Data section:

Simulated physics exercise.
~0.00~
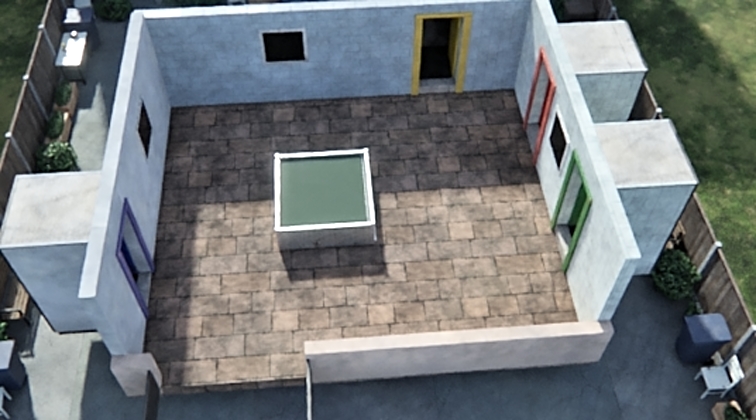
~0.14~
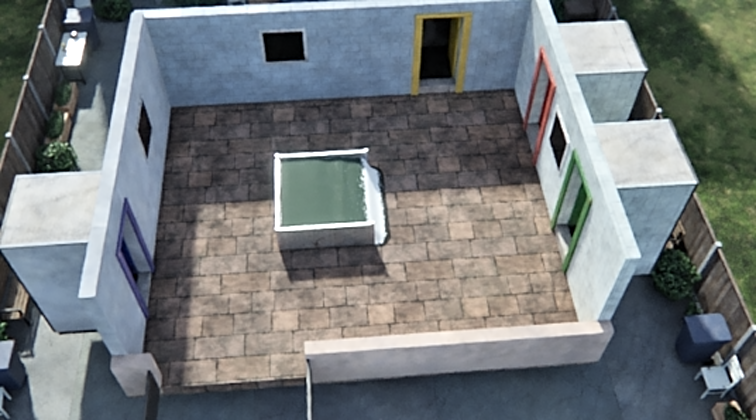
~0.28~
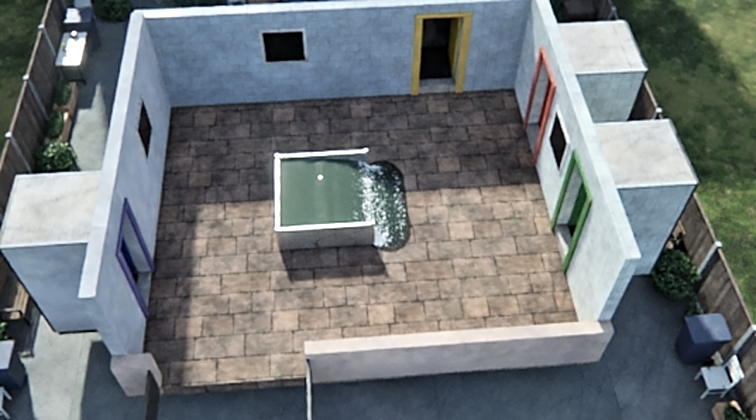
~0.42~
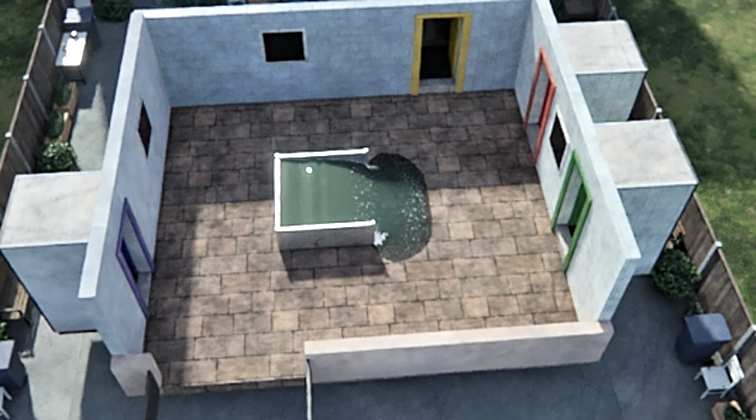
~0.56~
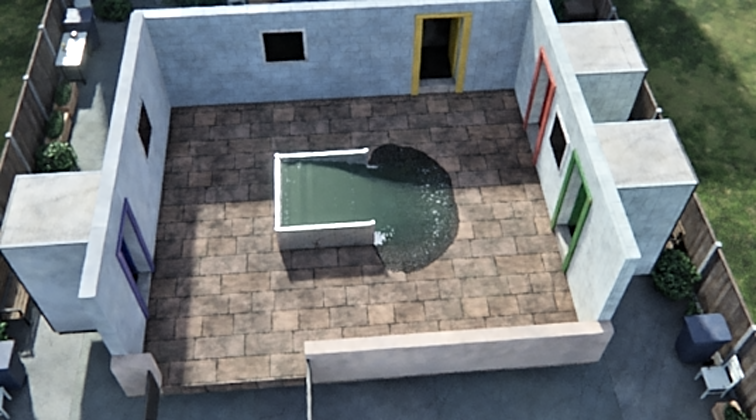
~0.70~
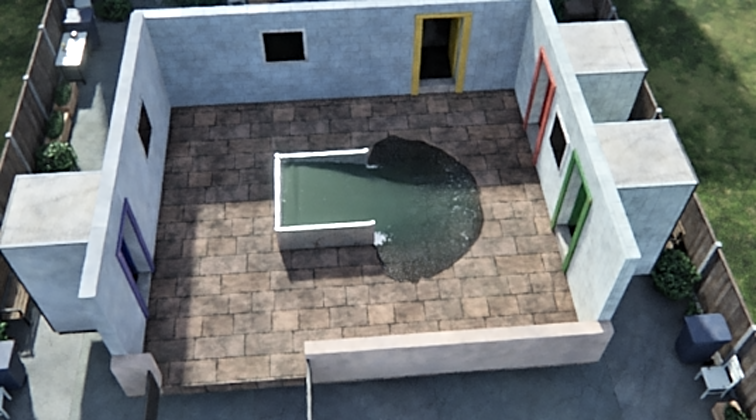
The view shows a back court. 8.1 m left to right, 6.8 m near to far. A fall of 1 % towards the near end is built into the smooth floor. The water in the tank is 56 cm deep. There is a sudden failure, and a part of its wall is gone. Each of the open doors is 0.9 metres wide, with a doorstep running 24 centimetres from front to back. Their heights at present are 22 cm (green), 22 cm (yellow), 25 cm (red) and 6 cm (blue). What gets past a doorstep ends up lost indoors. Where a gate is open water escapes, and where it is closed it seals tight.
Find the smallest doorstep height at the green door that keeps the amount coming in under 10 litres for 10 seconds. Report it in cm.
The smallest height is roughly 18 cm.
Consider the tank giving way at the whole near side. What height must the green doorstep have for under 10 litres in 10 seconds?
In that case you'd want it roughly 5.5 cm high.
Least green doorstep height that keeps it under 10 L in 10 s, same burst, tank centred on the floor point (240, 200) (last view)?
12.5 cm, give or take.
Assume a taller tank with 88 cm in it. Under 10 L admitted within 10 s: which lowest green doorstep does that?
The step needs to be some 29 cm.
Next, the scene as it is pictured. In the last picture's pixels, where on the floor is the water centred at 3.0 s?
Roughly (457, 208).
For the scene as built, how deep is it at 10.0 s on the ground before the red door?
It works out to about 2.5 centimetres deep.
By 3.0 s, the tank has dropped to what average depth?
I'd put it near 12 cm.
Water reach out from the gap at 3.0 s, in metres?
Front distance: Approx. 5.0 m.
After 1.4 s water covers 25 % of the floor, deepest (23 cm) near (378, 223); 6 cm at the green door, 0 litres in over its 22 cm doorstep.
After 3.0 s water covers 35 % of the floor, deepest (34 cm) near (574, 336); 18 cm at the green door, 0 litres in over its 22 cm doorstep.
After 10.0 s water covers 90 % of the floor, deepest (8 cm) near (519, 349); 5 cm at the green door, 1 litre in over its 22 cm doorstep.
At the green door as built, the water arrived by 1.4 s and peaked near 23 cm at 2.4 s.
Run again over the same 10 s with other heights there, 18 litres in over 16 cm, 1 litre over 22 cm. The limit of 10 litres is kept from about 18 cm up.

Do this: Except for the pictures, copy the material above exactly.

Finished exercise:
Simulated physics exercise.
~0.00~
~0.14~
~0.28~
~0.42~
~0.56~
~0.70~
The view shows a back court. 8.1 m left to right, 6.8 m near to far. A fall of 1 % towards the near end is built into the smooth floor. The water in the tank is 56 cm deep. There is a sudden failure, and a part of its wall is gone. Each of the open doors is 0.9 metres wide, with a doorstep running 24 centimetres from front to back. Their heights at present are 22 cm (green), 22 cm (yellow), 25 cm (red) and 6 cm (blue). What gets past a doorstep ends up lost indoors. Where a gate is open water escapes, and where it is closed it seals tight.
Find the smallest doorstep height at the green door that keeps the amount coming in under 10 litres for 10 seconds. Report it in cm.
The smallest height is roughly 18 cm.
Consider the tank giving way at the whole near side. What height must the green doorstep have for under 10 litres in 10 seconds?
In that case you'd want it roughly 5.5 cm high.
Least green doorstep height that keeps it under 10 L in 10 s, same burst, tank centred on the floor point (240, 200) (last view)?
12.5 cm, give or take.
Assume a taller tank with 88 cm in it. Under 10 L admitted within 10 s: which lowest green doorstep does that?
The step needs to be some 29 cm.
Next, the scene as it is pictured. In the last picture's pixels, where on the floor is the water centred at 3.0 s?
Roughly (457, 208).
For the scene as built, how deep is it at 10.0 s on the ground before the red door?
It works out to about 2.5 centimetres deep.
By 3.0 s, the tank has dropped to what average depth?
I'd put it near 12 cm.
Water reach out from the gap at 3.0 s, in metres?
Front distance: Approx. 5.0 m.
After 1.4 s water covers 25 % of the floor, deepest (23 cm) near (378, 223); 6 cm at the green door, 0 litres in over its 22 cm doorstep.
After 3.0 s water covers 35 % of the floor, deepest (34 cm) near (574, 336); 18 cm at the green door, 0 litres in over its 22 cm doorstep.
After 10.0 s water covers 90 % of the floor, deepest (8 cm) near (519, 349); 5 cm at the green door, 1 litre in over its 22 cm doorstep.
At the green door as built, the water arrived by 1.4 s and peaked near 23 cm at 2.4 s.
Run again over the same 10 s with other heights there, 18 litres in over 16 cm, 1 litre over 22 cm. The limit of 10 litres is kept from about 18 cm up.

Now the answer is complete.